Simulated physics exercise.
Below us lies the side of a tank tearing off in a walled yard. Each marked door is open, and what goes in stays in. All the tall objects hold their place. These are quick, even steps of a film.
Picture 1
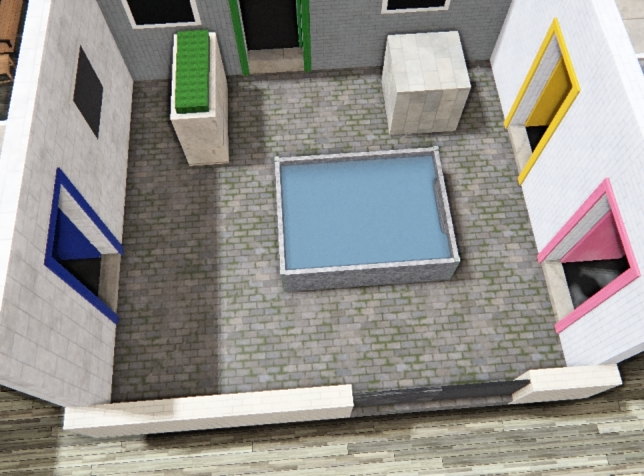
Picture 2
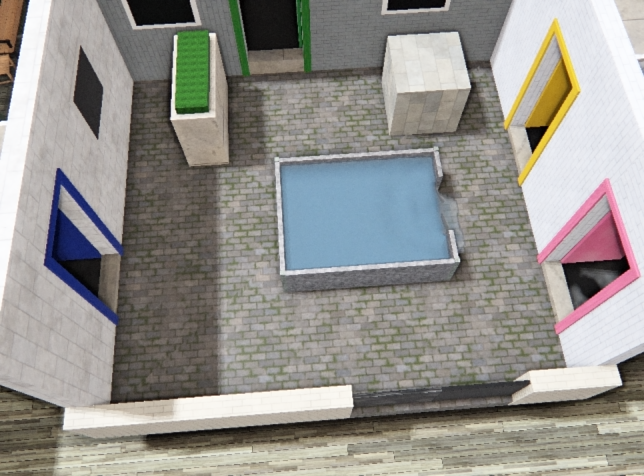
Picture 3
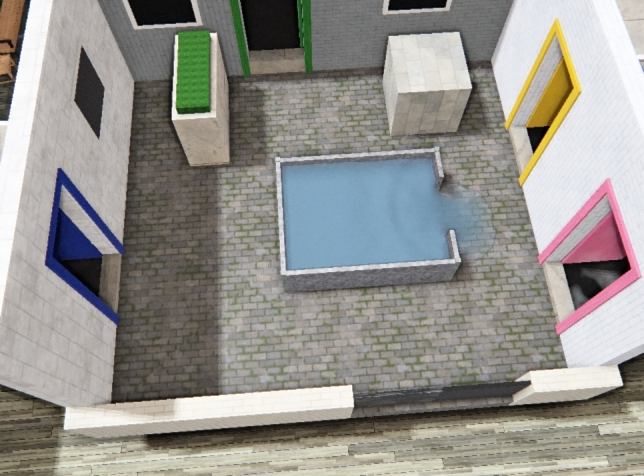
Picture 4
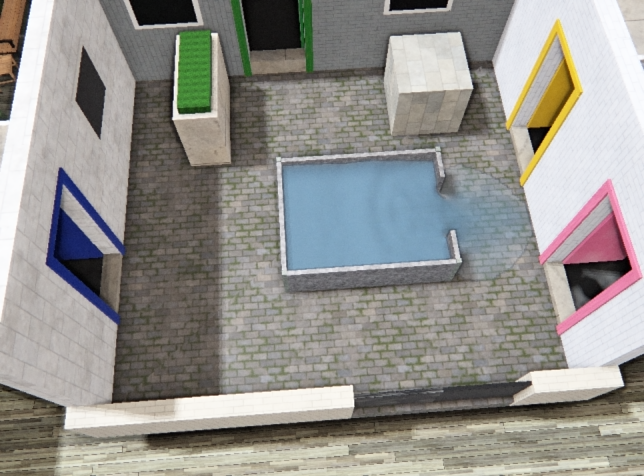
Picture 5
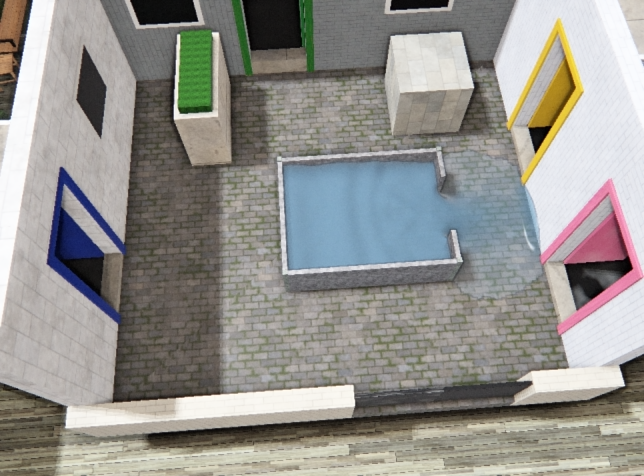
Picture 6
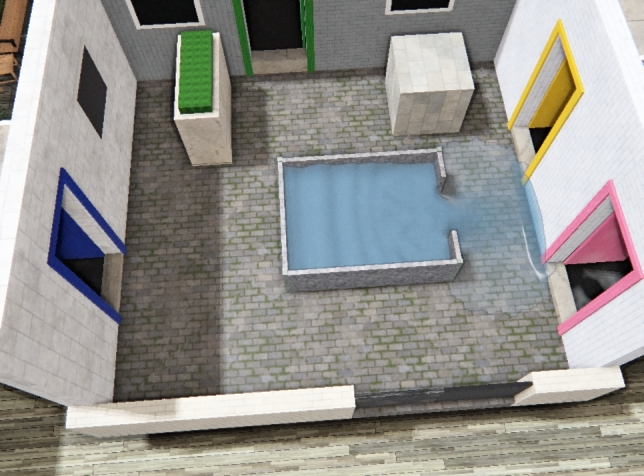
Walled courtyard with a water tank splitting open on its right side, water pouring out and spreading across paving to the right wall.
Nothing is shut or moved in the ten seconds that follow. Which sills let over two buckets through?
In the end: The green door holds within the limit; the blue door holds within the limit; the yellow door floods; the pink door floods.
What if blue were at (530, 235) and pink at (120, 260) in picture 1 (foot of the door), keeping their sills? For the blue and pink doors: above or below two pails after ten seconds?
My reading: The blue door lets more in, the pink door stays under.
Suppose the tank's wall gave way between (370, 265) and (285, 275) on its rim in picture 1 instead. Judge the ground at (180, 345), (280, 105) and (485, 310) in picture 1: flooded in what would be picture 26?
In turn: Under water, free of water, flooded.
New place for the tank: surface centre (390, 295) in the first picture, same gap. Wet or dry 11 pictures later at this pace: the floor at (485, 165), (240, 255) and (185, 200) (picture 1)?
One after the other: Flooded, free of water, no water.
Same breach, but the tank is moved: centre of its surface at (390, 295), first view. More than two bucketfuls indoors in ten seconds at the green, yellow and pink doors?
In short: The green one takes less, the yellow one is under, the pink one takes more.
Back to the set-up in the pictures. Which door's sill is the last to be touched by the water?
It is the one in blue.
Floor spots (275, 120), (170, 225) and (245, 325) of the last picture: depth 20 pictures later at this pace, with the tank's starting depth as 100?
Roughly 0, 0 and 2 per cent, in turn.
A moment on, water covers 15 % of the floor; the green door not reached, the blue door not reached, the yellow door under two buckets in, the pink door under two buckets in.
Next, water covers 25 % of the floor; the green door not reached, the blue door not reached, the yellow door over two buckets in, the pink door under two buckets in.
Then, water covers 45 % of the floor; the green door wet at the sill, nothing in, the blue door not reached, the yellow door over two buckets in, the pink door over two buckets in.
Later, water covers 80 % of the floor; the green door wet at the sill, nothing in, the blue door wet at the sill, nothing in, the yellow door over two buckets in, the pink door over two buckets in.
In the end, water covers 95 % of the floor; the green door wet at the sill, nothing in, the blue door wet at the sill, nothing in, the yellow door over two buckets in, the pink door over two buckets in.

──────────────────────────────

» Exercise goal:
Quote the listing above in full, except for the pictures.

» Full response:
Simulated physics exercise.
Below us lies the side of a tank tearing off in a walled yard. Each marked door is open, and what goes in stays in. All the tall objects hold their place. These are quick, even steps of a film.
Picture 1
Picture 2
Picture 3
Picture 4
Picture 5
Picture 6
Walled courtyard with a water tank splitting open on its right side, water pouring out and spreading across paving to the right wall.
Nothing is shut or moved in the ten seconds that follow. Which sills let over two buckets through?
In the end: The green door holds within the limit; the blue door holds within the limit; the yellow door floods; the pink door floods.
What if blue were at (530, 235) and pink at (120, 260) in picture 1 (foot of the door), keeping their sills? For the blue and pink doors: above or below two pails after ten seconds?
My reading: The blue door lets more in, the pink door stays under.
Suppose the tank's wall gave way between (370, 265) and (285, 275) on its rim in picture 1 instead. Judge the ground at (180, 345), (280, 105) and (485, 310) in picture 1: flooded in what would be picture 26?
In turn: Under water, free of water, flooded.
New place for the tank: surface centre (390, 295) in the first picture, same gap. Wet or dry 11 pictures later at this pace: the floor at (485, 165), (240, 255) and (185, 200) (picture 1)?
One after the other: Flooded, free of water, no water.
Same breach, but the tank is moved: centre of its surface at (390, 295), first view. More than two bucketfuls indoors in ten seconds at the green, yellow and pink doors?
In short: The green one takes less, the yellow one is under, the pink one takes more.
Back to the set-up in the pictures. Which door's sill is the last to be touched by the water?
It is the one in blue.
Floor spots (275, 120), (170, 225) and (245, 325) of the last picture: depth 20 pictures later at this pace, with the tank's starting depth as 100?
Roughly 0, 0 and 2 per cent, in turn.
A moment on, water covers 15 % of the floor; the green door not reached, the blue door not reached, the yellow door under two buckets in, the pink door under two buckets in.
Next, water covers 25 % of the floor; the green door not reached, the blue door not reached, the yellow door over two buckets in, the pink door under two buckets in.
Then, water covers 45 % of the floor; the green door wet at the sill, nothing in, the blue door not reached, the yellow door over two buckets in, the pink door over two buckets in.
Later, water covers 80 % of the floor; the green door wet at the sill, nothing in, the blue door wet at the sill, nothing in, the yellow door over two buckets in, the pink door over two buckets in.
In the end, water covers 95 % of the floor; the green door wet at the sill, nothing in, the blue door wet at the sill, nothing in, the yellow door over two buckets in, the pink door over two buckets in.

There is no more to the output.